▶ **What is expected**
Quote the listing in full, exactly as given, minus any pictures.

▶ **Source excerpt**

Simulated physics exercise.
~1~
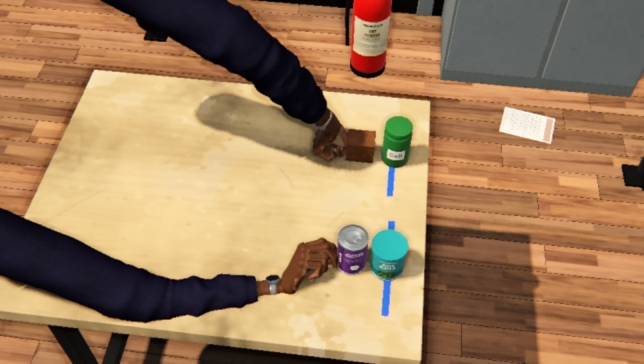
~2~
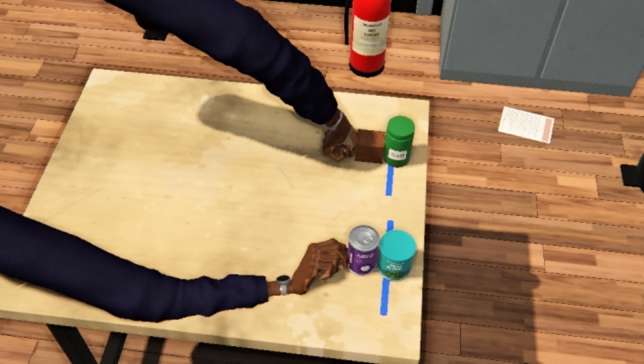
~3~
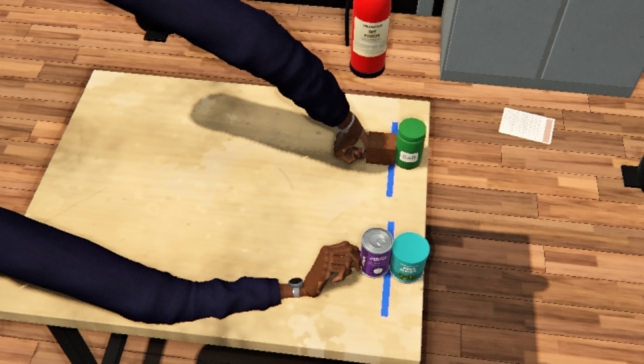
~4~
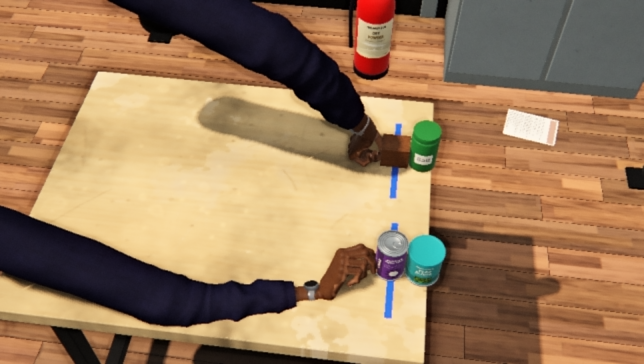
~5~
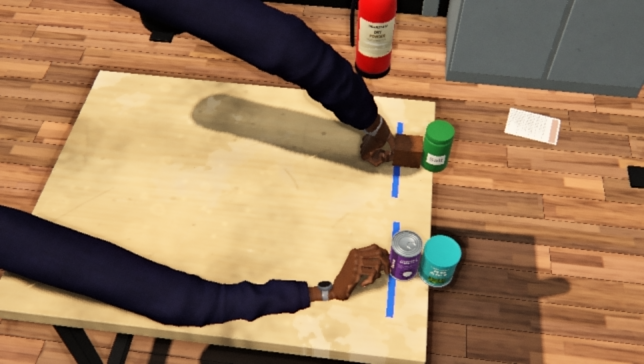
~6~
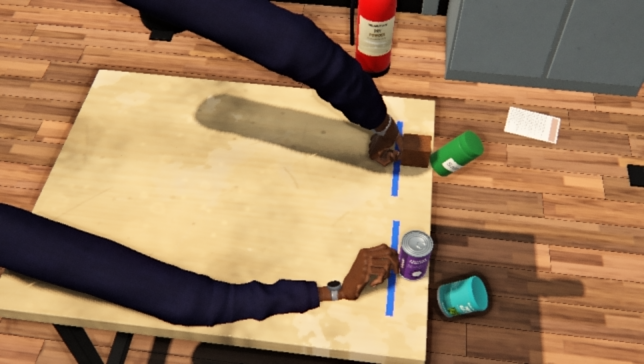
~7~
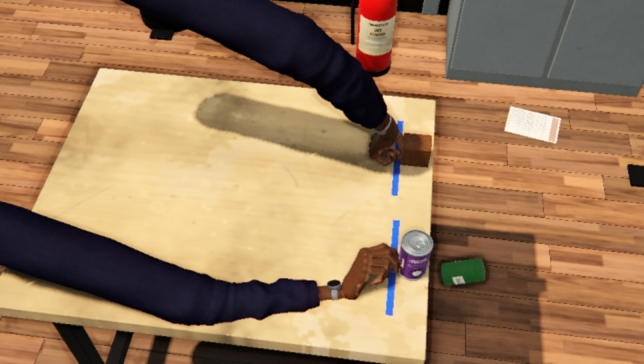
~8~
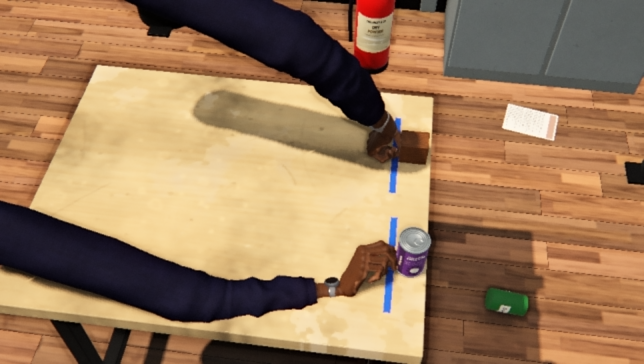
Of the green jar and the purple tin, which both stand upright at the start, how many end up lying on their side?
One of them does. The green jar ends on its side on the floor, while the purple tin stays upright on the table.
Turquoise tin and green jar falling off a table's right edge to the floor as two hands push a purple tin and brown block.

▶ **Final result**
Simulated physics exercise.
~1~
~2~
~3~
~4~
~5~
~6~
~7~
~8~
Of the green jar and the purple tin, which both stand upright at the start, how many end up lying on their side?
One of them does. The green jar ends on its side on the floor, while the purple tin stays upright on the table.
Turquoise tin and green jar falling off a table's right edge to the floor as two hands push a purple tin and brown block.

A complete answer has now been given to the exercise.